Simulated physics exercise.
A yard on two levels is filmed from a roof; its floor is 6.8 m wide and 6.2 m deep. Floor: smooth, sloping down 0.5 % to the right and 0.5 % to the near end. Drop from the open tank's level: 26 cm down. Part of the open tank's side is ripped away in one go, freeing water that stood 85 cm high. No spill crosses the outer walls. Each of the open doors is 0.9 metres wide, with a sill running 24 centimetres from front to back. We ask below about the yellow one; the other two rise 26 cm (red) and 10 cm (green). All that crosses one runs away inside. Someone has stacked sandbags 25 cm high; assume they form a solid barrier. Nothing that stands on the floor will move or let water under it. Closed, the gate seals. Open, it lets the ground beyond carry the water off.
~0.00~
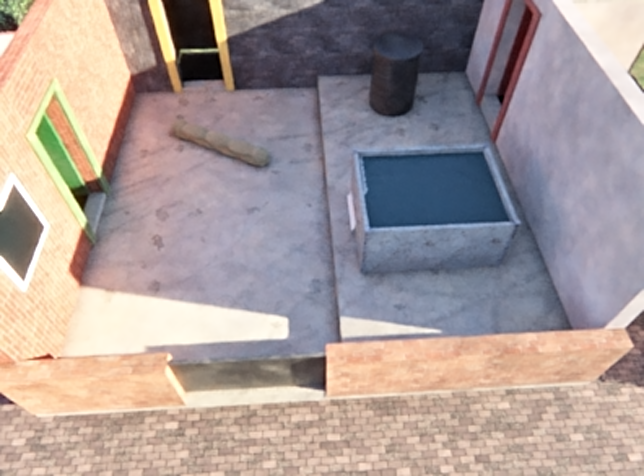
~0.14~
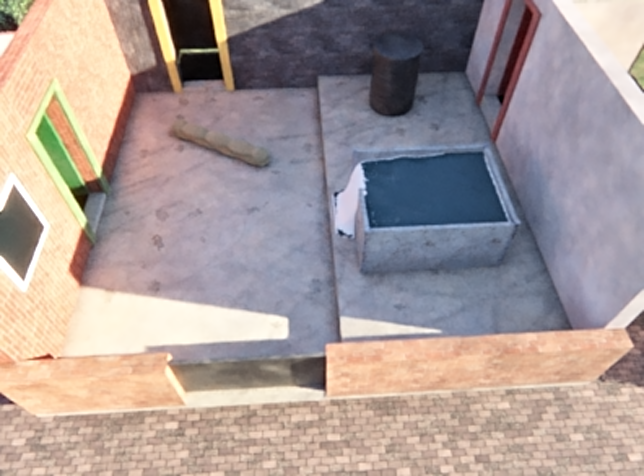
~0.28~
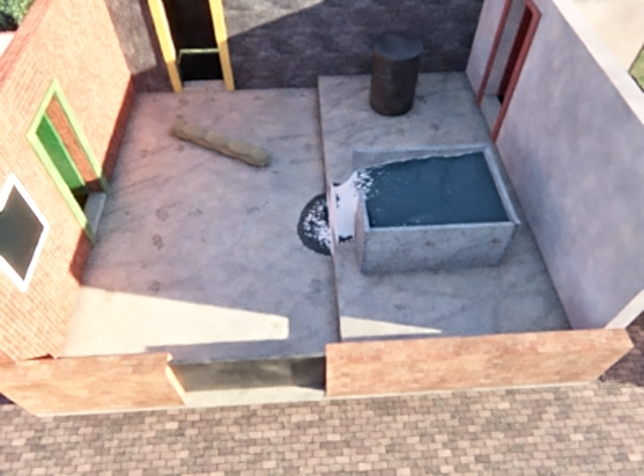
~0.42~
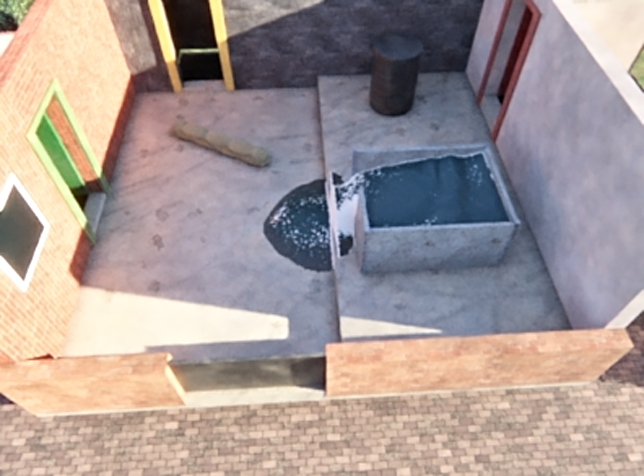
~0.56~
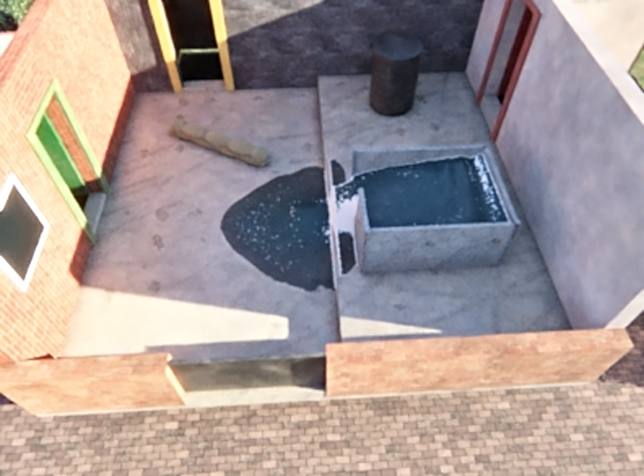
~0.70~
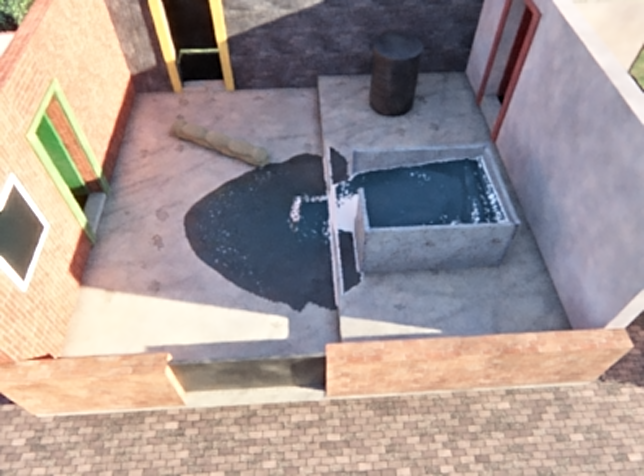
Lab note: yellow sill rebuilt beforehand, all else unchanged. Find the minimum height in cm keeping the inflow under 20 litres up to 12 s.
Minimum height: About 6 cm.
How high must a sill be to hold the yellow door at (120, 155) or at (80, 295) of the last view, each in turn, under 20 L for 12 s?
You'd want roughly 19 cm there first, then roughly 16 cm.
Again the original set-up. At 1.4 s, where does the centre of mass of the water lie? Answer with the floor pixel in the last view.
Look at about (350, 223) in the last view.
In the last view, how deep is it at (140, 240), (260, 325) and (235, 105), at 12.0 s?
Going through the spots in order gives 10, 9 and 6 centimetres.
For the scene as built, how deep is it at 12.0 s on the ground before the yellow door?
6.0 cm.
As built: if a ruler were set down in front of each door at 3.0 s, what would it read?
Depths in cm: Yellow 9, red 0, green 20.
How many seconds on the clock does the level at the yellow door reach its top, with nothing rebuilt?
Crest at t of about 3.2 s.
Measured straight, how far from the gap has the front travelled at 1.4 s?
About 4.6 metres out.
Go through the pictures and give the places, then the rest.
Still water, 85 cm deep, in the open tank at (430, 189); the yellow door at (195, 46) is dry, in the first picture.
Water pours out at (358, 197) and has run 0.4 m, to (335, 227); about 10 cm deep outside, 85 cm at the back, in the second picture.
Water pours out at (358, 200) and has run 0.8 m, to (305, 235); about 12 cm deep outside, 85 cm at the back, in the third picture.
Water pours out at (357, 201) and has run 1.4 m, to (271, 234); about 10 cm deep outside, 83 cm at the back, in the fourth picture.
Water pours out at (357, 201) and has run 2.0 m, to (229, 233); about 6 cm deep outside, 75 cm at the back, in the fifth picture.
The front is at (192, 228), 2.6 m from the gap at (357, 201); 5.0 m2 of floor is wet, 71 cm left at the back; 2.7 m in a straight line remain to the yellow door at (195, 46), in the sixth picture.
After 1.4 s water covers 35 % of the floor, deepest (40 cm) near (345, 211); it has not reached the yellow door.
After 3.0 s water covers 50 % of the floor, deepest (26 cm) near (345, 211); 9 cm at the yellow door, 0 litres in over its 8 cm sill.
After 12.0 s water covers 60 % of the floor, deepest (15 cm) near (334, 372); 6 cm at the yellow door, 7 litres in over its 8 cm sill.
At the yellow door as built, the water arrived by 2.5 s and peaked near 12 cm at 3.2 s.
With a sill of 5 cm, 35 litres would have come in within the 12 s; with 6.5 cm, 15 litres. So under 20 litres takes about 6 cm.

------------------------------------

Challenge: Your copy of the data above should match it exactly, except that pictures are left out.

Full response:
Simulated physics exercise.
A yard on two levels is filmed from a roof; its floor is 6.8 m wide and 6.2 m deep. Floor: smooth, sloping down 0.5 % to the right and 0.5 % to the near end. Drop from the open tank's level: 26 cm down. Part of the open tank's side is ripped away in one go, freeing water that stood 85 cm high. No spill crosses the outer walls. Each of the open doors is 0.9 metres wide, with a sill running 24 centimetres from front to back. We ask below about the yellow one; the other two rise 26 cm (red) and 10 cm (green). All that crosses one runs away inside. Someone has stacked sandbags 25 cm high; assume they form a solid barrier. Nothing that stands on the floor will move or let water under it. Closed, the gate seals. Open, it lets the ground beyond carry the water off.
~0.00~
~0.14~
~0.28~
~0.42~
~0.56~
~0.70~
Lab note: yellow sill rebuilt beforehand, all else unchanged. Find the minimum height in cm keeping the inflow under 20 litres up to 12 s.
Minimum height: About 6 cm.
How high must a sill be to hold the yellow door at (120, 155) or at (80, 295) of the last view, each in turn, under 20 L for 12 s?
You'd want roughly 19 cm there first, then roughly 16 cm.
Again the original set-up. At 1.4 s, where does the centre of mass of the water lie? Answer with the floor pixel in the last view.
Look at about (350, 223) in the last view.
In the last view, how deep is it at (140, 240), (260, 325) and (235, 105), at 12.0 s?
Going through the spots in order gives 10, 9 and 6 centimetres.
For the scene as built, how deep is it at 12.0 s on the ground before the yellow door?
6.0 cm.
As built: if a ruler were set down in front of each door at 3.0 s, what would it read?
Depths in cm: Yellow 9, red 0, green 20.
How many seconds on the clock does the level at the yellow door reach its top, with nothing rebuilt?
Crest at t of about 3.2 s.
Measured straight, how far from the gap has the front travelled at 1.4 s?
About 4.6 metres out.
Go through the pictures and give the places, then the rest.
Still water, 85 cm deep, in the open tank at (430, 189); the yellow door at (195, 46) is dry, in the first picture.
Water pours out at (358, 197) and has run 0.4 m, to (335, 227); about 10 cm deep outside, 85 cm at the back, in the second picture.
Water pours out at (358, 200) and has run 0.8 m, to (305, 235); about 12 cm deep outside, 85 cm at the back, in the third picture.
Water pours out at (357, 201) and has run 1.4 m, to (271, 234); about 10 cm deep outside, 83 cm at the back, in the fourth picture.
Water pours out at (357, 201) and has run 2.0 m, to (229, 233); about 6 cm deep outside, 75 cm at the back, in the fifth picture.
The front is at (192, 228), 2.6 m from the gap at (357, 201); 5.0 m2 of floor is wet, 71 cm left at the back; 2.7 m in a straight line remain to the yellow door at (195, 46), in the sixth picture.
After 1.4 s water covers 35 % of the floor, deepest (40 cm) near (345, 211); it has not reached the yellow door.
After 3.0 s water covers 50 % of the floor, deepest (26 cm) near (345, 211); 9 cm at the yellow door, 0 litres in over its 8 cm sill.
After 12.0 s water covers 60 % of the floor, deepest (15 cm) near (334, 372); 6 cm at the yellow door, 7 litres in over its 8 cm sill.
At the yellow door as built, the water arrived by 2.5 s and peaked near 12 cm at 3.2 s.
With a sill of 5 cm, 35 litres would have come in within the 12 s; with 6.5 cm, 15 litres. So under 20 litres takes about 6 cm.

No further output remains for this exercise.